++++ GIVEN INFORMATION ++++

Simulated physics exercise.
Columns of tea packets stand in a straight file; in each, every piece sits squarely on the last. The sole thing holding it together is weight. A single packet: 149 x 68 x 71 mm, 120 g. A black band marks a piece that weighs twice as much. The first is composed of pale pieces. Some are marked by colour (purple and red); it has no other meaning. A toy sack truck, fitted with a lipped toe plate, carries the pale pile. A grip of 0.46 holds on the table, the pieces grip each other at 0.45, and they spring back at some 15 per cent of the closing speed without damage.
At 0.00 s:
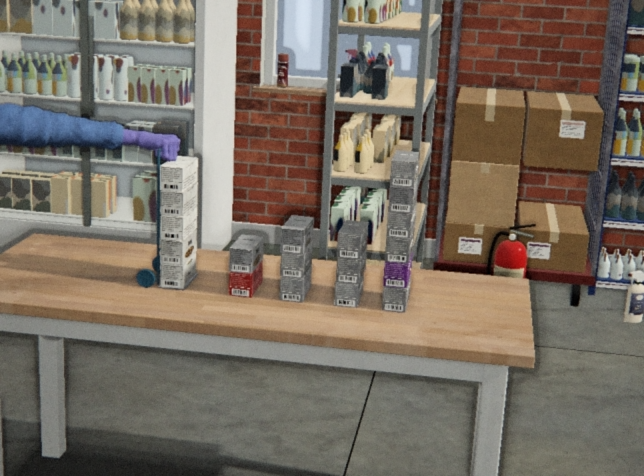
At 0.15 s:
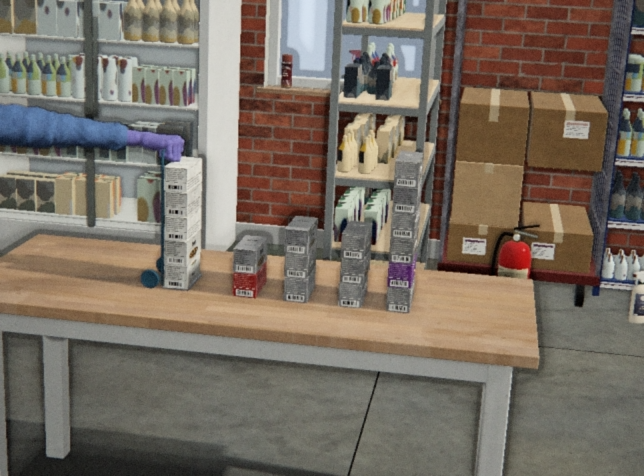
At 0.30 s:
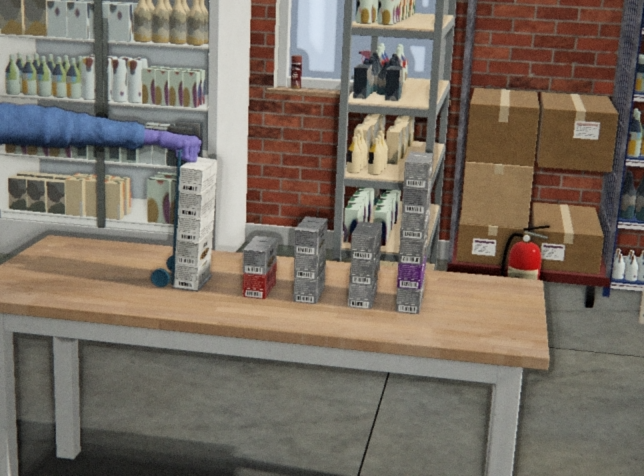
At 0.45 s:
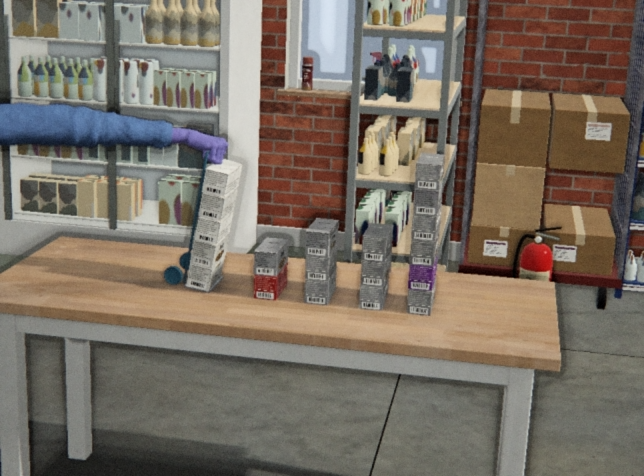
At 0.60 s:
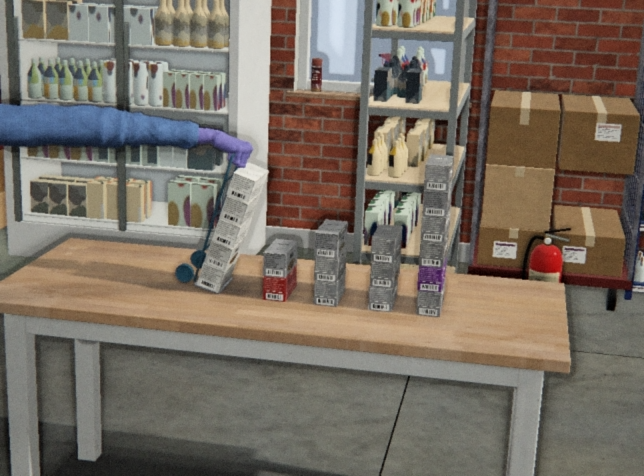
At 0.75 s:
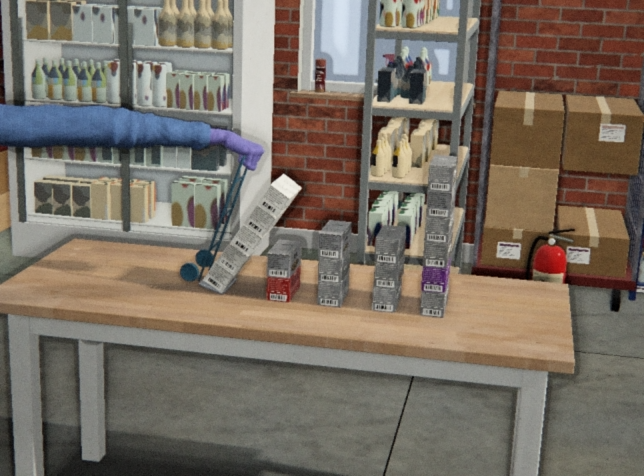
At first, a pale stack of packets stands upright on a toy sack truck at the left of a row of grey stacks with red and purple pieces. A purple-gloved hand on a blue-sleeved arm then tilts the truck rightward, and the pale stack leans farther right than its frame, toward the motionless others.
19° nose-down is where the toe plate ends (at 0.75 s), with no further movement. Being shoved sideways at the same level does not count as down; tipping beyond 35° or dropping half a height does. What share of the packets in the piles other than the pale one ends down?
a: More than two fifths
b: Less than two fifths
Less than two fifths (b).
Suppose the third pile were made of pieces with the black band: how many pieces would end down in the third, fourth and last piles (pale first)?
Down at the end: Third pile 0, fourth pile 0, last pile 0.
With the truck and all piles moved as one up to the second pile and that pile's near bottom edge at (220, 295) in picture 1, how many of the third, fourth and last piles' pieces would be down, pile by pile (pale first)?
Pile by pile, you'd see third at 0, fourth at 0 and last at 0 down.
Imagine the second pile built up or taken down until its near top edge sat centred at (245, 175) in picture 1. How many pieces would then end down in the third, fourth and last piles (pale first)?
You'd get third 3, fourth 3 and last 6.
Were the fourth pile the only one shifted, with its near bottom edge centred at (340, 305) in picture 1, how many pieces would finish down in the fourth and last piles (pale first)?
Fourth: 0; last: 0.
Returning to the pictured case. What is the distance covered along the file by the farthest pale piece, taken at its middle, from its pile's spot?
It ends some 32 cm away.
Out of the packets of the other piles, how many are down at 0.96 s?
Tally at that time: 0.
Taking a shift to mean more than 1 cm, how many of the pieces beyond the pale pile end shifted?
I count 5 of them.
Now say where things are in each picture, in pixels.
In the first frame (pixels give the middle of a visible side; the camera pans a little), truck frame (158, 178) 0° forward; purple packet (395, 275); red packet (240, 285); none of the others has stirred.
In the second frame, truck frame (163, 178) 0° forward; purple packet (400, 276).
In the third frame, truck frame (178, 179) 3° forward, top of the pale pile leaning 3°; purple packet (409, 277); none of the others has stirred.
In the fourth frame, truck frame (202, 179) 9° forward, top of the pale pile leaning 10°; purple packet (420, 278); none of the others has stirred.
In the fifth frame, truck frame (224, 182) 16° forward, top of the pale pile leaning 18°; purple packet (430, 280); none of the others has stirred.
In the sixth frame, truck frame (234, 183) 19° forward, top of the pale pile leaning 33°; purple packet (434, 280); red packet (278, 290); none of the others has stirred.
After 0.81 s, 5 of the pale pile down; none of the 14 other packets down.
After 0.96 s, 4 of the pale pile down; none of the 14 other packets down, 4 disturbed.
After 1.14 s, 5 of the pale pile down; none of the 14 other packets down, 8 disturbed; red packet 7 mm from its place.
After 1.38 s, 5 of the pale pile down; 1 of the 14 other packets down; red packet 7 mm from its place.
In the end (1.8 s), 5 of the pale pile down; 2 of the 14 other packets down; purple packet unmoved; red packet 7 mm from its place. That is 14 per cent. From the last view, middles, purple packet near (436, 272), red packet near (286, 282).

++++

> [DIRECTIVE]: Retype the whole listing, keeping every line identical and omitting all pictures.

> [CORRECT OUTPUT]:
Simulated physics exercise.
Columns of tea packets stand in a straight file; in each, every piece sits squarely on the last. The sole thing holding it together is weight. A single packet: 149 x 68 x 71 mm, 120 g. A black band marks a piece that weighs twice as much. The first is composed of pale pieces. Some are marked by colour (purple and red); it has no other meaning. A toy sack truck, fitted with a lipped toe plate, carries the pale pile. A grip of 0.46 holds on the table, the pieces grip each other at 0.45, and they spring back at some 15 per cent of the closing speed without damage.
At 0.00 s:
At 0.15 s:
At 0.30 s:
At 0.45 s:
At 0.60 s:
At 0.75 s:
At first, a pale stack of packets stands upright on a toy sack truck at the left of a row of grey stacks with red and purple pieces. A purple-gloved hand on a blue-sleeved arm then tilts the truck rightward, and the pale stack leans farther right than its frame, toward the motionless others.
19° nose-down is where the toe plate ends (at 0.75 s), with no further movement. Being shoved sideways at the same level does not count as down; tipping beyond 35° or dropping half a height does. What share of the packets in the piles other than the pale one ends down?
a: More than two fifths
b: Less than two fifths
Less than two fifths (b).
Suppose the third pile were made of pieces with the black band: how many pieces would end down in the third, fourth and last piles (pale first)?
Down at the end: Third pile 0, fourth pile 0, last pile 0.
With the truck and all piles moved as one up to the second pile and that pile's near bottom edge at (220, 295) in picture 1, how many of the third, fourth and last piles' pieces would be down, pile by pile (pale first)?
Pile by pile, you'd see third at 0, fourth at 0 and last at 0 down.
Imagine the second pile built up or taken down until its near top edge sat centred at (245, 175) in picture 1. How many pieces would then end down in the third, fourth and last piles (pale first)?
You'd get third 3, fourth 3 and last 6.
Were the fourth pile the only one shifted, with its near bottom edge centred at (340, 305) in picture 1, how many pieces would finish down in the fourth and last piles (pale first)?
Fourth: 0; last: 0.
Returning to the pictured case. What is the distance covered along the file by the farthest pale piece, taken at its middle, from its pile's spot?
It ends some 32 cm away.
Out of the packets of the other piles, how many are down at 0.96 s?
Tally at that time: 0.
Taking a shift to mean more than 1 cm, how many of the pieces beyond the pale pile end shifted?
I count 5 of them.
Now say where things are in each picture, in pixels.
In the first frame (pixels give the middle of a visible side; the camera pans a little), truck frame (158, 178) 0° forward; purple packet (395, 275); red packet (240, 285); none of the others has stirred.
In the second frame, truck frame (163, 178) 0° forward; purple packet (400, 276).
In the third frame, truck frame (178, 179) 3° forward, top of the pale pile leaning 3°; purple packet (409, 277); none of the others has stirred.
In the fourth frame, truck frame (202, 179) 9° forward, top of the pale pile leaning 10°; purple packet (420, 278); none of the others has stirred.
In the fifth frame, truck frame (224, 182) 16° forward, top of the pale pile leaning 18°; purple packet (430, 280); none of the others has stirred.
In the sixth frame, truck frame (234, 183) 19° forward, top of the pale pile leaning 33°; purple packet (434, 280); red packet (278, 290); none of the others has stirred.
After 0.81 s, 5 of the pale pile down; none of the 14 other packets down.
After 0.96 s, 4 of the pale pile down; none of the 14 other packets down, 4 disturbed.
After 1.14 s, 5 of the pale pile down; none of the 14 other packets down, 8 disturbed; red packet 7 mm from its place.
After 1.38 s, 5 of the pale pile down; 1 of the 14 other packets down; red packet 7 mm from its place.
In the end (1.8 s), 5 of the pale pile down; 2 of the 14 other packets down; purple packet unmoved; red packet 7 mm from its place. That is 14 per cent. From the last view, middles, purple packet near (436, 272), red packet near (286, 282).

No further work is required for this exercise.